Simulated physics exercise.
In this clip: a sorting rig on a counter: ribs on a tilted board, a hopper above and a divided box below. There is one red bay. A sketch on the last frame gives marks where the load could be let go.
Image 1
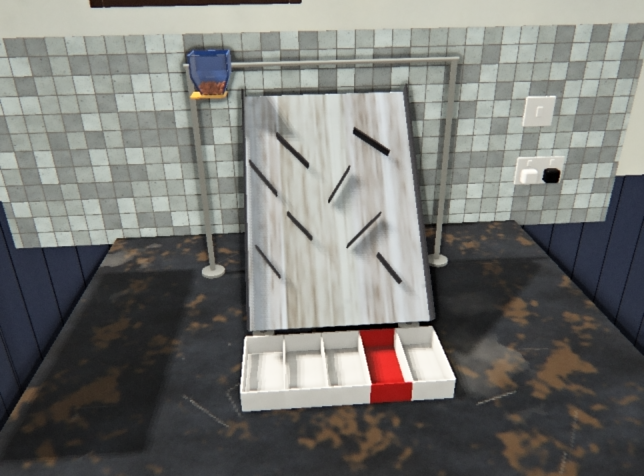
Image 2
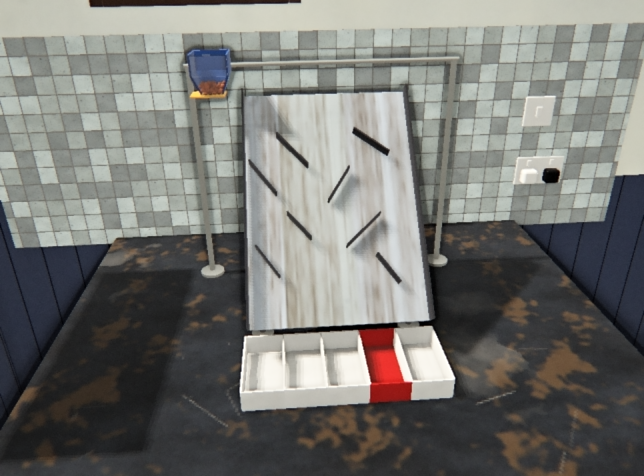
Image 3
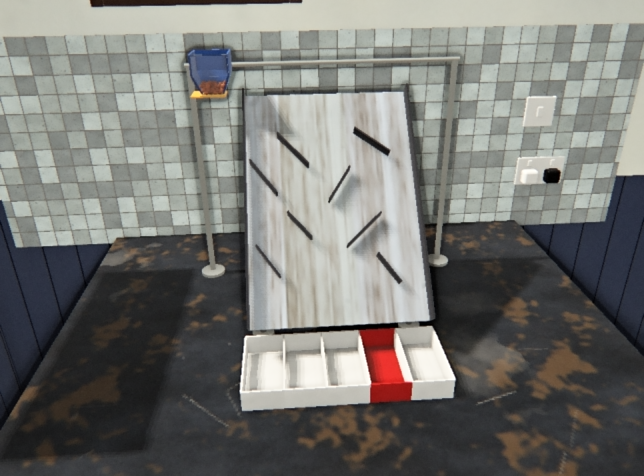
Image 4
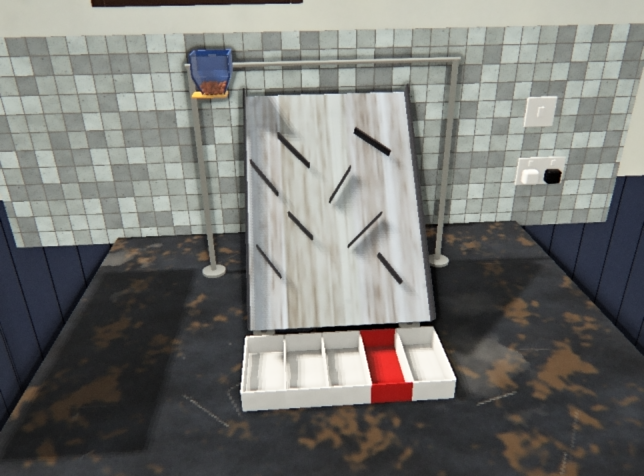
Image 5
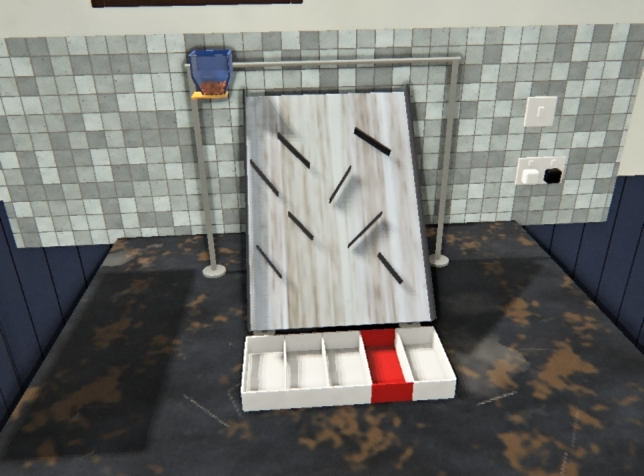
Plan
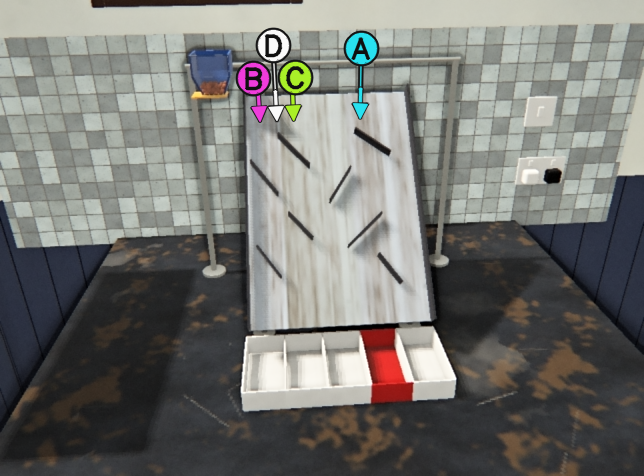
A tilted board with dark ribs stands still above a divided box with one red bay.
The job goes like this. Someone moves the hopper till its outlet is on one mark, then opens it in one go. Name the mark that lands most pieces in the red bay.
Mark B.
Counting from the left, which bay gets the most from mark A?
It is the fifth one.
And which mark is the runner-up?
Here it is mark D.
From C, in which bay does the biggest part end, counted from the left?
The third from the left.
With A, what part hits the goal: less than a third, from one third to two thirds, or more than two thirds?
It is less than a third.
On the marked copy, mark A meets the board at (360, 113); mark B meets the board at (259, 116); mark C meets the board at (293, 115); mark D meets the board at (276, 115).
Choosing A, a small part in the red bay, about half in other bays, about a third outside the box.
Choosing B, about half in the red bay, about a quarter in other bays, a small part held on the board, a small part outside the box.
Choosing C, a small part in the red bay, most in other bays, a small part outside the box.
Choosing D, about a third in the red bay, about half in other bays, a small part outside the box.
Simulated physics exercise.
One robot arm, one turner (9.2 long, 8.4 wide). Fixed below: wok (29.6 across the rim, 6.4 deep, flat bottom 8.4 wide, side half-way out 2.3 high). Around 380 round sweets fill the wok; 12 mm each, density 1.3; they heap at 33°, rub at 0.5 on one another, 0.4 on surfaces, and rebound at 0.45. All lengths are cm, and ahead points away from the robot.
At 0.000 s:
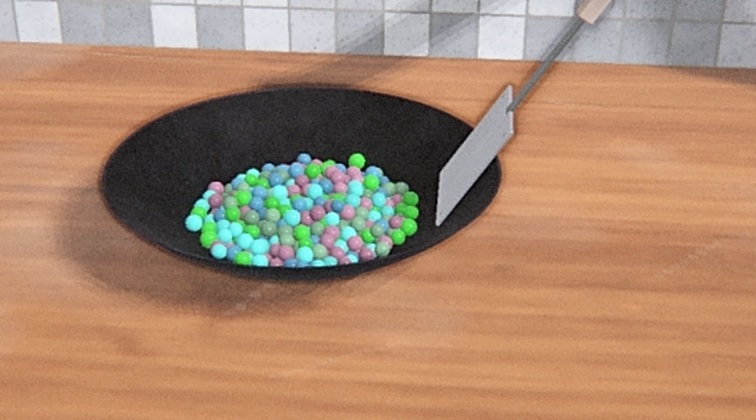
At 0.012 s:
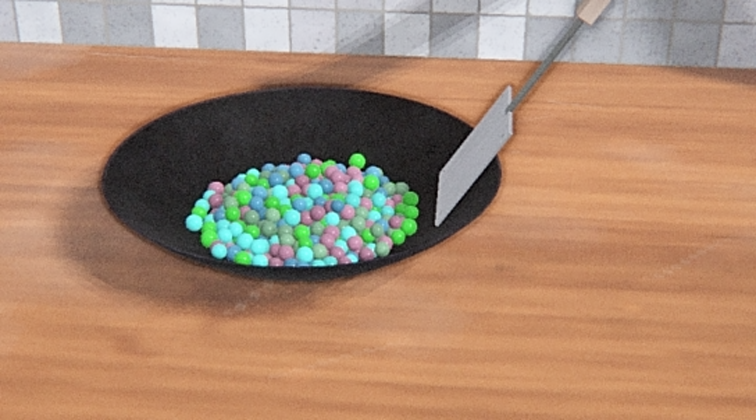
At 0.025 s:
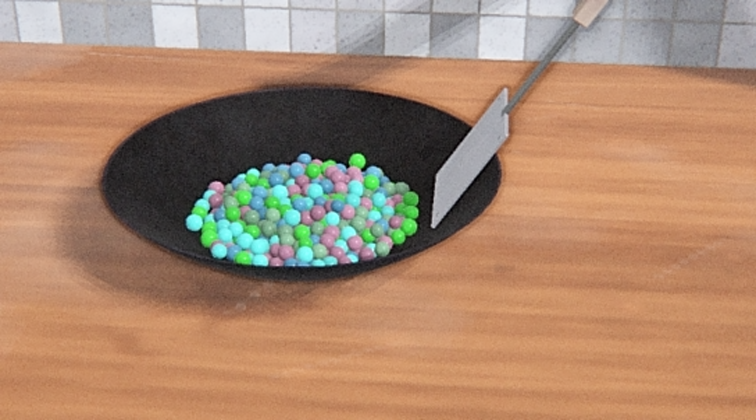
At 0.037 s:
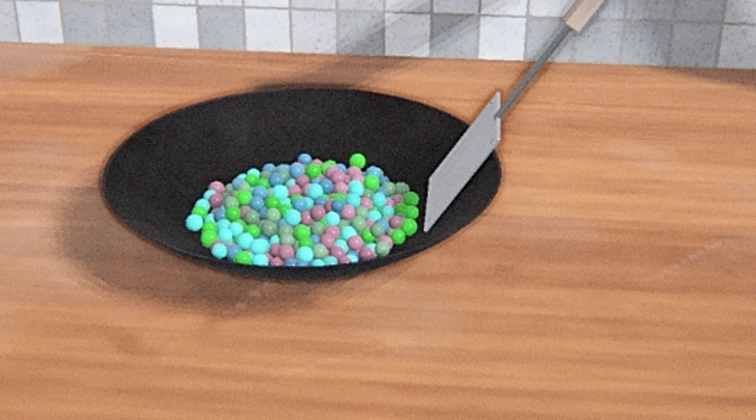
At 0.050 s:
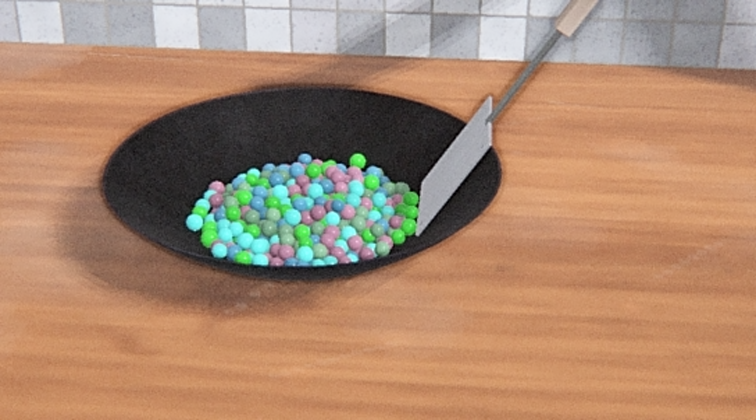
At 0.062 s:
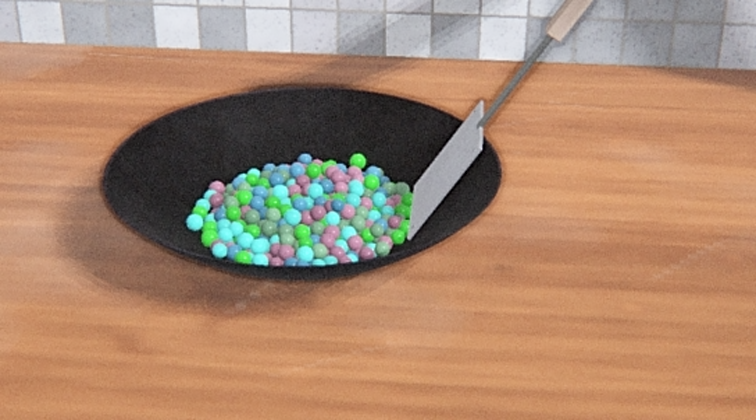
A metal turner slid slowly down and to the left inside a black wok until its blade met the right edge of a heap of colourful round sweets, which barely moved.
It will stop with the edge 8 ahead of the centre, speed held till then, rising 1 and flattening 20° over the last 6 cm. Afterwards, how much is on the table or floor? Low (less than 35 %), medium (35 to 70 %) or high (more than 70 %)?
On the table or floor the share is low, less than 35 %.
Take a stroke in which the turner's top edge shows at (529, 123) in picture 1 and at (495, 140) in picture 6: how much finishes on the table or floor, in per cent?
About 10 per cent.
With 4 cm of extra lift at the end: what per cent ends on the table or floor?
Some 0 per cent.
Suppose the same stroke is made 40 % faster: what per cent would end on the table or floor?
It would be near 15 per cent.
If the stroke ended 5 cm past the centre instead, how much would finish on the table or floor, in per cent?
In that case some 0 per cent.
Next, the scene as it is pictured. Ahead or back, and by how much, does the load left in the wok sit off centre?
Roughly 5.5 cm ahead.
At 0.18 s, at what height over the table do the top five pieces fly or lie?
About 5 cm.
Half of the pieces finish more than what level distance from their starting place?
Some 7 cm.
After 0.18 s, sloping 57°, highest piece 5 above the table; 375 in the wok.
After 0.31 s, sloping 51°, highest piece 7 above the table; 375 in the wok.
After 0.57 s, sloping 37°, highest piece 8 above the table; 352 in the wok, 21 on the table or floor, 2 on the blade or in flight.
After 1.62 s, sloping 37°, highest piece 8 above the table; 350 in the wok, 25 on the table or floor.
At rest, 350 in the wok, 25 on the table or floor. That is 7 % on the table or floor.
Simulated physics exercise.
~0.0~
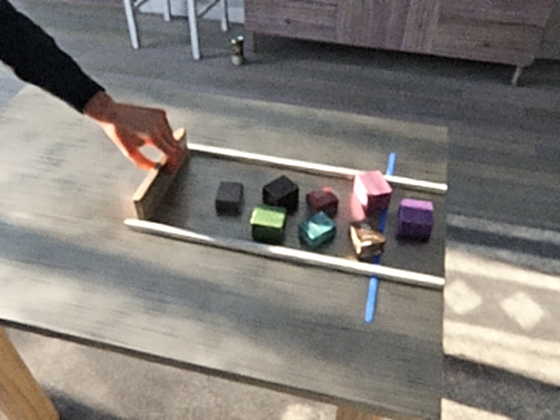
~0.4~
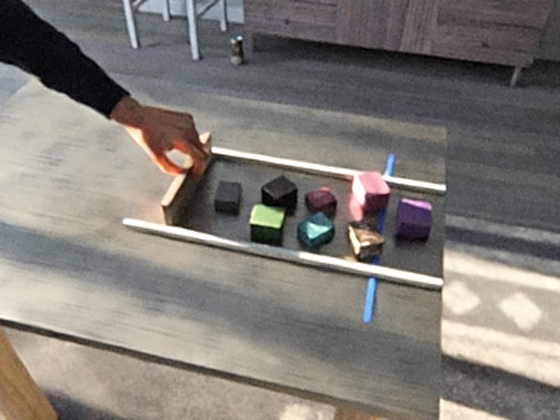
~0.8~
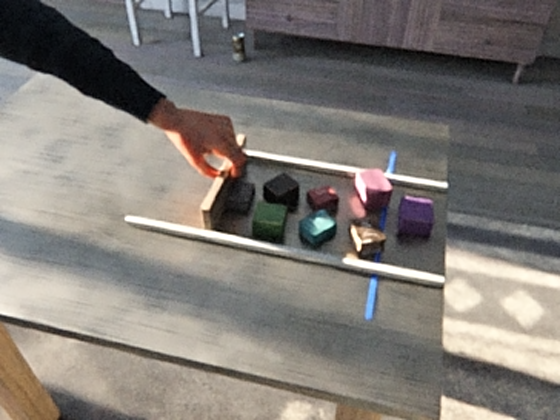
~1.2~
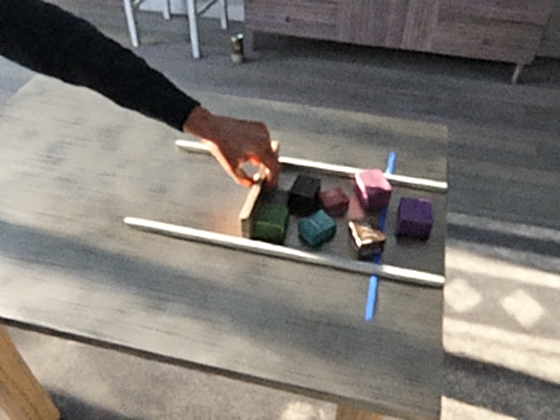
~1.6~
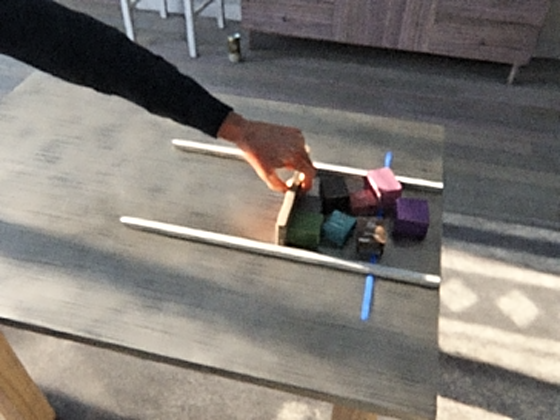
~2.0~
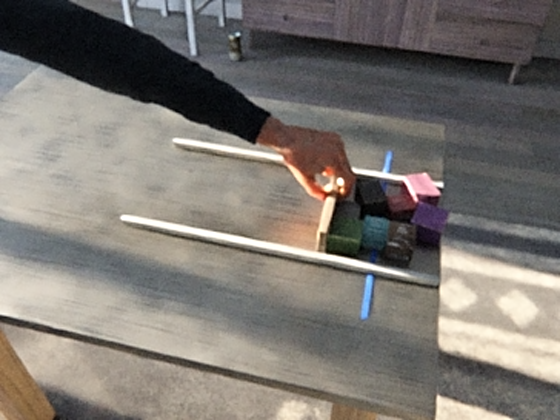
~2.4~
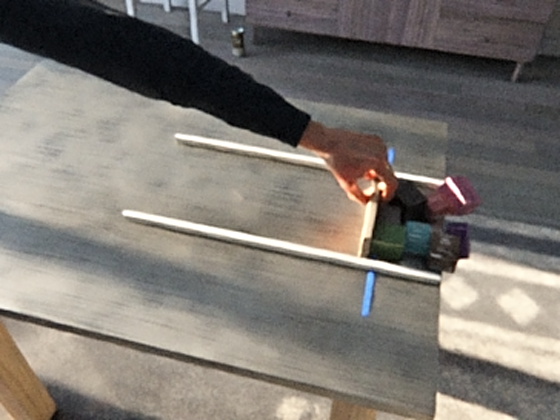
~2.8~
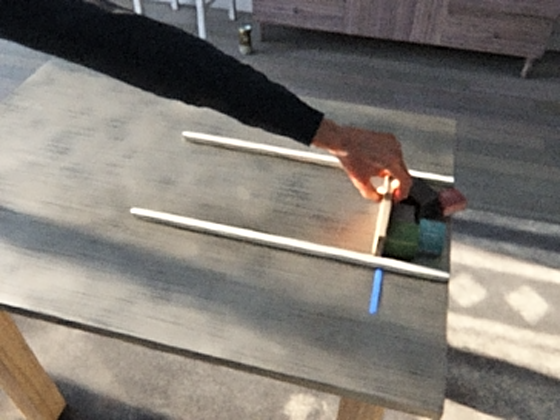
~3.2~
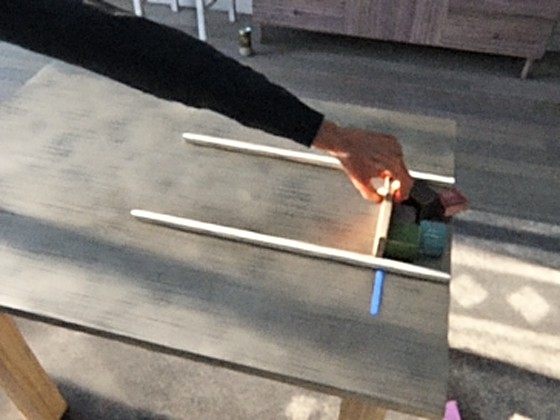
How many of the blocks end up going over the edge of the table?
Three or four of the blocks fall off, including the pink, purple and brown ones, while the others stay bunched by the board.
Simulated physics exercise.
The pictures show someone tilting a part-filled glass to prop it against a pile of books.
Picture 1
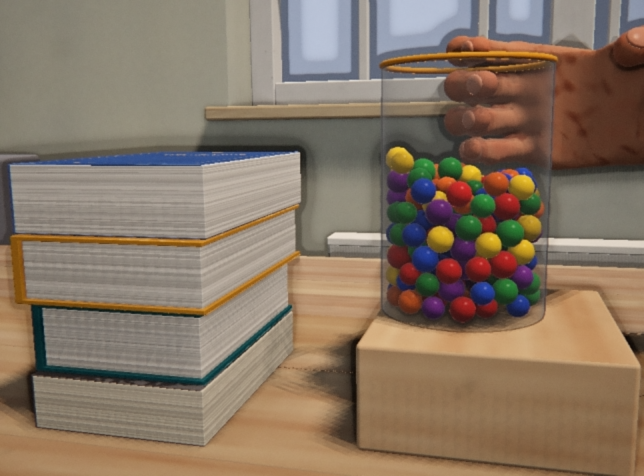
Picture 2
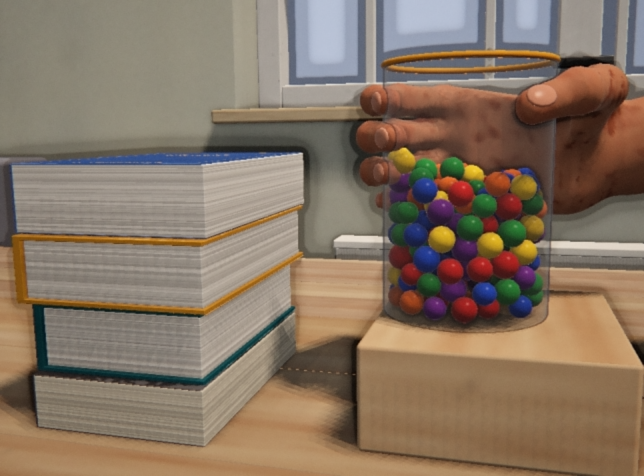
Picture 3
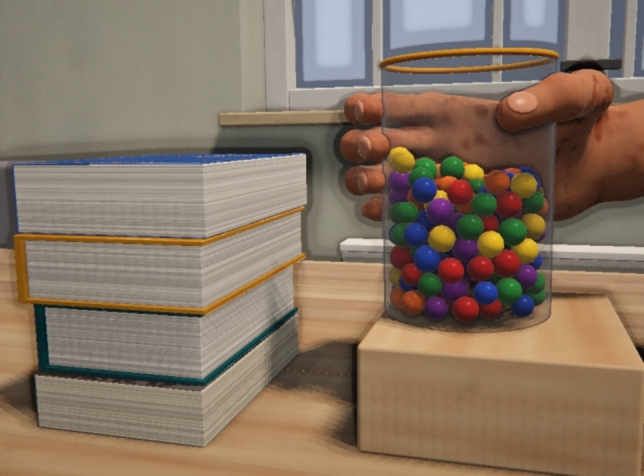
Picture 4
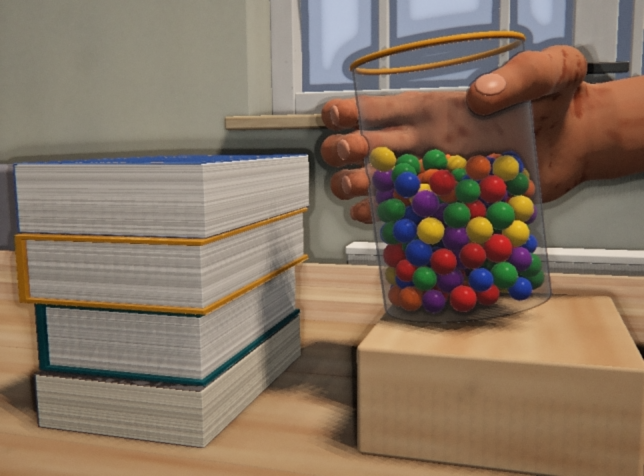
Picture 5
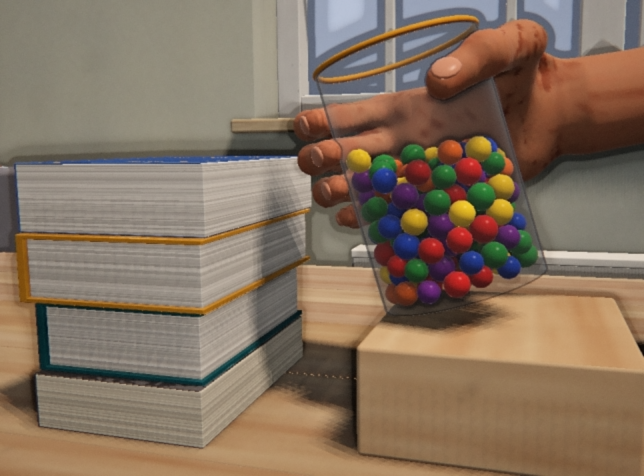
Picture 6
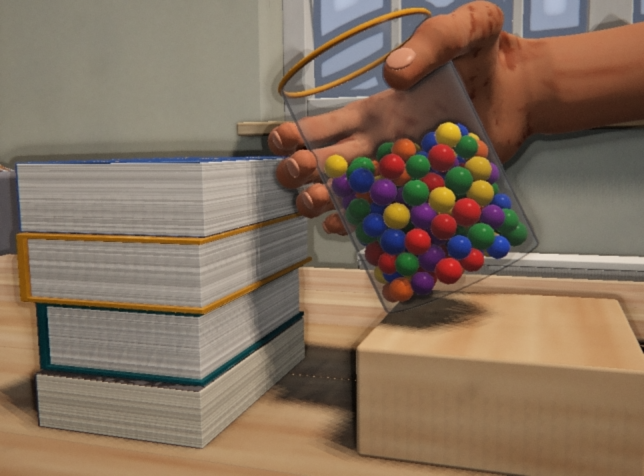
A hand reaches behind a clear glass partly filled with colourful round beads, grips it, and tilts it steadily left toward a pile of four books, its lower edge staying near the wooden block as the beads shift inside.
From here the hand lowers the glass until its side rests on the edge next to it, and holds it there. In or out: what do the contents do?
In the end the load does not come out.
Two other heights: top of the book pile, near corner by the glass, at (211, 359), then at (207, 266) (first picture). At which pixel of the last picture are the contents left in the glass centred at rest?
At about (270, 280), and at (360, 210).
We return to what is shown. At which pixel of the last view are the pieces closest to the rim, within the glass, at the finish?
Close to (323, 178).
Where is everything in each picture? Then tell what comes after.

* * * * * * *

WORK TO DO.
Omit each picture, then return all of the listing exactly as it stands.

SOLUTION FOR THIS PROBLEM.
Simulated physics exercise.
In this clip: a sorting rig on a counter: ribs on a tilted board, a hopper above and a divided box below. There is one red bay. A sketch on the last frame gives marks where the load could be let go.
Image 1
Image 2
Image 3
Image 4
Image 5
Plan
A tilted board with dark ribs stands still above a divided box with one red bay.
The job goes like this. Someone moves the hopper till its outlet is on one mark, then opens it in one go. Name the mark that lands most pieces in the red bay.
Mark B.
Counting from the left, which bay gets the most from mark A?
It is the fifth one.
And which mark is the runner-up?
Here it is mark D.
From C, in which bay does the biggest part end, counted from the left?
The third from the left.
With A, what part hits the goal: less than a third, from one third to two thirds, or more than two thirds?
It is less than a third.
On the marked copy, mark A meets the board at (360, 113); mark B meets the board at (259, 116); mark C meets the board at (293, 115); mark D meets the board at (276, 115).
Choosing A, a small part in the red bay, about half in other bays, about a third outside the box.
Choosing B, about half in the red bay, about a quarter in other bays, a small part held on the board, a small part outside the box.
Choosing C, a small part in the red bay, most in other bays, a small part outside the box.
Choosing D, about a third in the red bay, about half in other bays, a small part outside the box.
Simulated physics exercise.
One robot arm, one turner (9.2 long, 8.4 wide). Fixed below: wok (29.6 across the rim, 6.4 deep, flat bottom 8.4 wide, side half-way out 2.3 high). Around 380 round sweets fill the wok; 12 mm each, density 1.3; they heap at 33°, rub at 0.5 on one another, 0.4 on surfaces, and rebound at 0.45. All lengths are cm, and ahead points away from the robot.
At 0.000 s:
At 0.012 s:
At 0.025 s:
At 0.037 s:
At 0.050 s:
At 0.062 s:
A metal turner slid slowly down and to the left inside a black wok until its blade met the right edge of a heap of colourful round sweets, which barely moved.
It will stop with the edge 8 ahead of the centre, speed held till then, rising 1 and flattening 20° over the last 6 cm. Afterwards, how much is on the table or floor? Low (less than 35 %), medium (35 to 70 %) or high (more than 70 %)?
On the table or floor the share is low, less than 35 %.
Take a stroke in which the turner's top edge shows at (529, 123) in picture 1 and at (495, 140) in picture 6: how much finishes on the table or floor, in per cent?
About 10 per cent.
With 4 cm of extra lift at the end: what per cent ends on the table or floor?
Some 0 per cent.
Suppose the same stroke is made 40 % faster: what per cent would end on the table or floor?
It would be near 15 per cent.
If the stroke ended 5 cm past the centre instead, how much would finish on the table or floor, in per cent?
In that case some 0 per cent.
Next, the scene as it is pictured. Ahead or back, and by how much, does the load left in the wok sit off centre?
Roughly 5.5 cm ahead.
At 0.18 s, at what height over the table do the top five pieces fly or lie?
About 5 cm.
Half of the pieces finish more than what level distance from their starting place?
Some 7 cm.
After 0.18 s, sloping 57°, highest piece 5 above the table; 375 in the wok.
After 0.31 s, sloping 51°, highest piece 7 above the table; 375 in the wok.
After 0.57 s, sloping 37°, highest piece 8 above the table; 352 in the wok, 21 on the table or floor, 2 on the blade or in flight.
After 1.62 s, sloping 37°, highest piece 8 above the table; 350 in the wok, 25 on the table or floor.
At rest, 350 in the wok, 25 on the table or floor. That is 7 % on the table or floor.
Simulated physics exercise.
~0.0~
~0.4~
~0.8~
~1.2~
~1.6~
~2.0~
~2.4~
~2.8~
~3.2~
How many of the blocks end up going over the edge of the table?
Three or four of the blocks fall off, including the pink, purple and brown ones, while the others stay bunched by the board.
Simulated physics exercise.
The pictures show someone tilting a part-filled glass to prop it against a pile of books.
Picture 1
Picture 2
Picture 3
Picture 4
Picture 5
Picture 6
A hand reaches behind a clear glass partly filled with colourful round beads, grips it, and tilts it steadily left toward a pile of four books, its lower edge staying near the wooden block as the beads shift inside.
From here the hand lowers the glass until its side rests on the edge next to it, and holds it there. In or out: what do the contents do?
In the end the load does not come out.
Two other heights: top of the book pile, near corner by the glass, at (211, 359), then at (207, 266) (first picture). At which pixel of the last picture are the contents left in the glass centred at rest?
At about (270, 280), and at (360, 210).
We return to what is shown. At which pixel of the last view are the pieces closest to the rim, within the glass, at the finish?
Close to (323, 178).
Where is everything in each picture? Then tell what comes after.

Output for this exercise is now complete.